══ DATA SECTION ══
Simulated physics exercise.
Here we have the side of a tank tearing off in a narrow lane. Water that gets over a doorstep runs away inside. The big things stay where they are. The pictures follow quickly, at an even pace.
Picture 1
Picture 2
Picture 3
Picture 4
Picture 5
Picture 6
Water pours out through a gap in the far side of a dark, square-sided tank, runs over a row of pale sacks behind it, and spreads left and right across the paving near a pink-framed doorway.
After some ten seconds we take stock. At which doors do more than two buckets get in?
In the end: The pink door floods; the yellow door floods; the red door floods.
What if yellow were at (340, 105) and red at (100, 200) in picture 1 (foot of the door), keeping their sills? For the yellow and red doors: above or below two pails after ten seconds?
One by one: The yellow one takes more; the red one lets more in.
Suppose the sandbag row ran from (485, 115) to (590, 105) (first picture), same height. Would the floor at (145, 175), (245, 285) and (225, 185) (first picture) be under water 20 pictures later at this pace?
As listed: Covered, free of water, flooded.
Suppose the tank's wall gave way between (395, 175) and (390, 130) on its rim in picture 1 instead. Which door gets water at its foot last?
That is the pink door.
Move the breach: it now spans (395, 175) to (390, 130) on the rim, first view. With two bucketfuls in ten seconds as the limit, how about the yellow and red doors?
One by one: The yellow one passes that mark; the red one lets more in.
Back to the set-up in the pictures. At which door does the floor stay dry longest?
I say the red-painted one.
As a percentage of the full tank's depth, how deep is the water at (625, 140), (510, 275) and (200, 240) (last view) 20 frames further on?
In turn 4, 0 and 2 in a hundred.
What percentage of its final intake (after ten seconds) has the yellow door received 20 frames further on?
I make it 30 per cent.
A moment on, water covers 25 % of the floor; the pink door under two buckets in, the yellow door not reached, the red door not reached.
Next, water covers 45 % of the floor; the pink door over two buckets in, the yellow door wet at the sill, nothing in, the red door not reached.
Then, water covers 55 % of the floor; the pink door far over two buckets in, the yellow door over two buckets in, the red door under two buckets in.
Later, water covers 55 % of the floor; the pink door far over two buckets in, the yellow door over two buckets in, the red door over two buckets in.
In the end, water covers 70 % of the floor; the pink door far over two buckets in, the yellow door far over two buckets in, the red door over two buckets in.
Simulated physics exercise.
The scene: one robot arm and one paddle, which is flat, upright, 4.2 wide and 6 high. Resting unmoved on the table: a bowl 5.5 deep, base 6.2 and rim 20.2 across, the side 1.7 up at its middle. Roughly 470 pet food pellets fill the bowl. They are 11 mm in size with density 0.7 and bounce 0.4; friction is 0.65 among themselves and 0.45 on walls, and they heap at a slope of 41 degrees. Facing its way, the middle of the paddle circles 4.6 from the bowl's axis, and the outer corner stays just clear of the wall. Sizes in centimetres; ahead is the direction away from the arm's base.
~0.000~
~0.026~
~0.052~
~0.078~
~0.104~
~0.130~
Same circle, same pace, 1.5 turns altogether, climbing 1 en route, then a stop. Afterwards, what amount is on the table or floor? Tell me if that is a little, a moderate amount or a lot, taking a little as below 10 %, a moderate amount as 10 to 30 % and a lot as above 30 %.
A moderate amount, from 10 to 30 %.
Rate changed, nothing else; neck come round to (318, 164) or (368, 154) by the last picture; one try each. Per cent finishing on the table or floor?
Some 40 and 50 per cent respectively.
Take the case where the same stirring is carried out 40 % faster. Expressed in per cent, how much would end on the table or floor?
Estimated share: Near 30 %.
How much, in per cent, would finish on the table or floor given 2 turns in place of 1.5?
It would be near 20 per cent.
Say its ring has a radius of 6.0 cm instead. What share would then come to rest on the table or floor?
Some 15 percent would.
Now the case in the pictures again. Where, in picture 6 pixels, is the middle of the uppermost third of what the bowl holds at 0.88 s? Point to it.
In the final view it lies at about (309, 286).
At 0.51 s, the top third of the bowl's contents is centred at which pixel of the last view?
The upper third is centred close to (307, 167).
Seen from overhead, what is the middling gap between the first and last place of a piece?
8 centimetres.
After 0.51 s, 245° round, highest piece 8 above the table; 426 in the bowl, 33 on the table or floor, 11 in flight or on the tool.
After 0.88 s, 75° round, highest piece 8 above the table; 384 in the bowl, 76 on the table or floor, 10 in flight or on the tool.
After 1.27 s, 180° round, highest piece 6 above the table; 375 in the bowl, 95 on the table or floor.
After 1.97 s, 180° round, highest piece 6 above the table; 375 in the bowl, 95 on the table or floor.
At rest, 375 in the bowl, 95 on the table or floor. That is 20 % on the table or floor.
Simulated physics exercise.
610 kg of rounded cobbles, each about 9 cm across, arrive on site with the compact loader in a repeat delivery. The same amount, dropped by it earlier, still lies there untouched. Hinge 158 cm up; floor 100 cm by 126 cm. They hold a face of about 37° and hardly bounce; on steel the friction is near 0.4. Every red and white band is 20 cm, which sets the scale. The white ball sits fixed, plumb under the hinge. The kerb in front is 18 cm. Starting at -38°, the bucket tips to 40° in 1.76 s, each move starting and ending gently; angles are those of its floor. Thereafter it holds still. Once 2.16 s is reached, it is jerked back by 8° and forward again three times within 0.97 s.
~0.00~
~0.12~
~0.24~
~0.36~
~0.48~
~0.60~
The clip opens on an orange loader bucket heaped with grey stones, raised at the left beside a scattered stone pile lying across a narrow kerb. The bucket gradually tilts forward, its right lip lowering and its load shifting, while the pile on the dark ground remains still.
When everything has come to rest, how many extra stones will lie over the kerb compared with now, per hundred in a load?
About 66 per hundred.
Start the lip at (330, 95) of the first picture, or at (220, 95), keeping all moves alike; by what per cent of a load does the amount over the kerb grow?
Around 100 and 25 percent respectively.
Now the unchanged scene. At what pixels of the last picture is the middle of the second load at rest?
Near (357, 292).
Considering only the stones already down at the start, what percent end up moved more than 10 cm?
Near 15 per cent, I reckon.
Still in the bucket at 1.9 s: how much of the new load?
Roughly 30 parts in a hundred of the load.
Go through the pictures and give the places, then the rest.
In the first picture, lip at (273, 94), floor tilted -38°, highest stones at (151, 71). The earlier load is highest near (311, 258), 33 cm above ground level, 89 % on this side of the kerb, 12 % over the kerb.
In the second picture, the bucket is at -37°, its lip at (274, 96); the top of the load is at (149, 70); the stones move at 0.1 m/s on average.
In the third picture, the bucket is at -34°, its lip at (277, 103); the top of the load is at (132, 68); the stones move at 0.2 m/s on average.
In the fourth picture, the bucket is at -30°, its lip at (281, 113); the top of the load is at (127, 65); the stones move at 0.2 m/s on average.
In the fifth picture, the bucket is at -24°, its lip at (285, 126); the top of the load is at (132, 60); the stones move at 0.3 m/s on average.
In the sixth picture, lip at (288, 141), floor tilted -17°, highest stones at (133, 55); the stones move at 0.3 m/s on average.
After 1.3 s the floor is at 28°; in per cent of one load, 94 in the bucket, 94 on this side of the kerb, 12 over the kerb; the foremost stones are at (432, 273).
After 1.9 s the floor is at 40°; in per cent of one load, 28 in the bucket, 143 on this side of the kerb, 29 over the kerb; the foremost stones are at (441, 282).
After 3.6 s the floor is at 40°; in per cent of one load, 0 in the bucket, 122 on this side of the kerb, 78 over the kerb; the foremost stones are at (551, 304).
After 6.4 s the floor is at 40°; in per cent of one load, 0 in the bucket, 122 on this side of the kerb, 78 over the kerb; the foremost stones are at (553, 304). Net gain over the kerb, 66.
═══
◆ EXERCISE TASK ◆
Write out every record, exactly as written.

◆ RESULT BELOW ◆
Simulated physics exercise.
Here we have the side of a tank tearing off in a narrow lane. Water that gets over a doorstep runs away inside. The big things stay where they are. The pictures follow quickly, at an even pace.
Picture 1
Picture 2
Picture 3
Picture 4
Picture 5
Picture 6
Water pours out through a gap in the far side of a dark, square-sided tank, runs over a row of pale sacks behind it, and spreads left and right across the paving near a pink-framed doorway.
After some ten seconds we take stock. At which doors do more than two buckets get in?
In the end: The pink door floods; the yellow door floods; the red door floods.
What if yellow were at (340, 105) and red at (100, 200) in picture 1 (foot of the door), keeping their sills? For the yellow and red doors: above or below two pails after ten seconds?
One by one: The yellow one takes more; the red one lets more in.
Suppose the sandbag row ran from (485, 115) to (590, 105) (first picture), same height. Would the floor at (145, 175), (245, 285) and (225, 185) (first picture) be under water 20 pictures later at this pace?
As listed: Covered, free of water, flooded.
Suppose the tank's wall gave way between (395, 175) and (390, 130) on its rim in picture 1 instead. Which door gets water at its foot last?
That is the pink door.
Move the breach: it now spans (395, 175) to (390, 130) on the rim, first view. With two bucketfuls in ten seconds as the limit, how about the yellow and red doors?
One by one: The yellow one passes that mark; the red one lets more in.
Back to the set-up in the pictures. At which door does the floor stay dry longest?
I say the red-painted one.
As a percentage of the full tank's depth, how deep is the water at (625, 140), (510, 275) and (200, 240) (last view) 20 frames further on?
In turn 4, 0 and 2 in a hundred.
What percentage of its final intake (after ten seconds) has the yellow door received 20 frames further on?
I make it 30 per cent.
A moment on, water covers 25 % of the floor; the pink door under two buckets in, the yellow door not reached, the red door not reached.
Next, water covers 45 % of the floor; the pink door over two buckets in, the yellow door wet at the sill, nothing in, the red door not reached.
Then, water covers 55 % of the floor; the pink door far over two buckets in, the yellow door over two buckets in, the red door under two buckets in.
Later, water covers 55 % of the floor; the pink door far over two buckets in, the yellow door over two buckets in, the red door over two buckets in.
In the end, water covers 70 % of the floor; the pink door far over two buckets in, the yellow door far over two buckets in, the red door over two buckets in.
Simulated physics exercise.
The scene: one robot arm and one paddle, which is flat, upright, 4.2 wide and 6 high. Resting unmoved on the table: a bowl 5.5 deep, base 6.2 and rim 20.2 across, the side 1.7 up at its middle. Roughly 470 pet food pellets fill the bowl. They are 11 mm in size with density 0.7 and bounce 0.4; friction is 0.65 among themselves and 0.45 on walls, and they heap at a slope of 41 degrees. Facing its way, the middle of the paddle circles 4.6 from the bowl's axis, and the outer corner stays just clear of the wall. Sizes in centimetres; ahead is the direction away from the arm's base.
~0.000~
~0.026~
~0.052~
~0.078~
~0.104~
~0.130~
Same circle, same pace, 1.5 turns altogether, climbing 1 en route, then a stop. Afterwards, what amount is on the table or floor? Tell me if that is a little, a moderate amount or a lot, taking a little as below 10 %, a moderate amount as 10 to 30 % and a lot as above 30 %.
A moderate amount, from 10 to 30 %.
Rate changed, nothing else; neck come round to (318, 164) or (368, 154) by the last picture; one try each. Per cent finishing on the table or floor?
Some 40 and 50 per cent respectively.
Take the case where the same stirring is carried out 40 % faster. Expressed in per cent, how much would end on the table or floor?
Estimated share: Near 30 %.
How much, in per cent, would finish on the table or floor given 2 turns in place of 1.5?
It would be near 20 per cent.
Say its ring has a radius of 6.0 cm instead. What share would then come to rest on the table or floor?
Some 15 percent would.
Now the case in the pictures again. Where, in picture 6 pixels, is the middle of the uppermost third of what the bowl holds at 0.88 s? Point to it.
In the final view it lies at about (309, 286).
At 0.51 s, the top third of the bowl's contents is centred at which pixel of the last view?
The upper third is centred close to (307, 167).
Seen from overhead, what is the middling gap between the first and last place of a piece?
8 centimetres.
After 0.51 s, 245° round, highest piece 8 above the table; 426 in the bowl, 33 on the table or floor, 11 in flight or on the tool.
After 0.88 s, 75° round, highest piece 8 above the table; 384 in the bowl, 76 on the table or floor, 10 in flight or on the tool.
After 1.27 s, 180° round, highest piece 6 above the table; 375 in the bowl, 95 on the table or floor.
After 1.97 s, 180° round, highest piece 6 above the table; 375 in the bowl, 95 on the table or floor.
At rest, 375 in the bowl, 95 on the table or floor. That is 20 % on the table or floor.
Simulated physics exercise.
610 kg of rounded cobbles, each about 9 cm across, arrive on site with the compact loader in a repeat delivery. The same amount, dropped by it earlier, still lies there untouched. Hinge 158 cm up; floor 100 cm by 126 cm. They hold a face of about 37° and hardly bounce; on steel the friction is near 0.4. Every red and white band is 20 cm, which sets the scale. The white ball sits fixed, plumb under the hinge. The kerb in front is 18 cm. Starting at -38°, the bucket tips to 40° in 1.76 s, each move starting and ending gently; angles are those of its floor. Thereafter it holds still. Once 2.16 s is reached, it is jerked back by 8° and forward again three times within 0.97 s.
~0.00~
~0.12~
~0.24~
~0.36~
~0.48~
~0.60~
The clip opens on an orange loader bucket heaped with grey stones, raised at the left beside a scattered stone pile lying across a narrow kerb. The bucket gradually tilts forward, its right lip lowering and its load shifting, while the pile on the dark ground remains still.
When everything has come to rest, how many extra stones will lie over the kerb compared with now, per hundred in a load?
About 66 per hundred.
Start the lip at (330, 95) of the first picture, or at (220, 95), keeping all moves alike; by what per cent of a load does the amount over the kerb grow?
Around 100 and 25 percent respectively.
Now the unchanged scene. At what pixels of the last picture is the middle of the second load at rest?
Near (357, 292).
Considering only the stones already down at the start, what percent end up moved more than 10 cm?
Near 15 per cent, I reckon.
Still in the bucket at 1.9 s: how much of the new load?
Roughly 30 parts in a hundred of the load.
Go through the pictures and give the places, then the rest.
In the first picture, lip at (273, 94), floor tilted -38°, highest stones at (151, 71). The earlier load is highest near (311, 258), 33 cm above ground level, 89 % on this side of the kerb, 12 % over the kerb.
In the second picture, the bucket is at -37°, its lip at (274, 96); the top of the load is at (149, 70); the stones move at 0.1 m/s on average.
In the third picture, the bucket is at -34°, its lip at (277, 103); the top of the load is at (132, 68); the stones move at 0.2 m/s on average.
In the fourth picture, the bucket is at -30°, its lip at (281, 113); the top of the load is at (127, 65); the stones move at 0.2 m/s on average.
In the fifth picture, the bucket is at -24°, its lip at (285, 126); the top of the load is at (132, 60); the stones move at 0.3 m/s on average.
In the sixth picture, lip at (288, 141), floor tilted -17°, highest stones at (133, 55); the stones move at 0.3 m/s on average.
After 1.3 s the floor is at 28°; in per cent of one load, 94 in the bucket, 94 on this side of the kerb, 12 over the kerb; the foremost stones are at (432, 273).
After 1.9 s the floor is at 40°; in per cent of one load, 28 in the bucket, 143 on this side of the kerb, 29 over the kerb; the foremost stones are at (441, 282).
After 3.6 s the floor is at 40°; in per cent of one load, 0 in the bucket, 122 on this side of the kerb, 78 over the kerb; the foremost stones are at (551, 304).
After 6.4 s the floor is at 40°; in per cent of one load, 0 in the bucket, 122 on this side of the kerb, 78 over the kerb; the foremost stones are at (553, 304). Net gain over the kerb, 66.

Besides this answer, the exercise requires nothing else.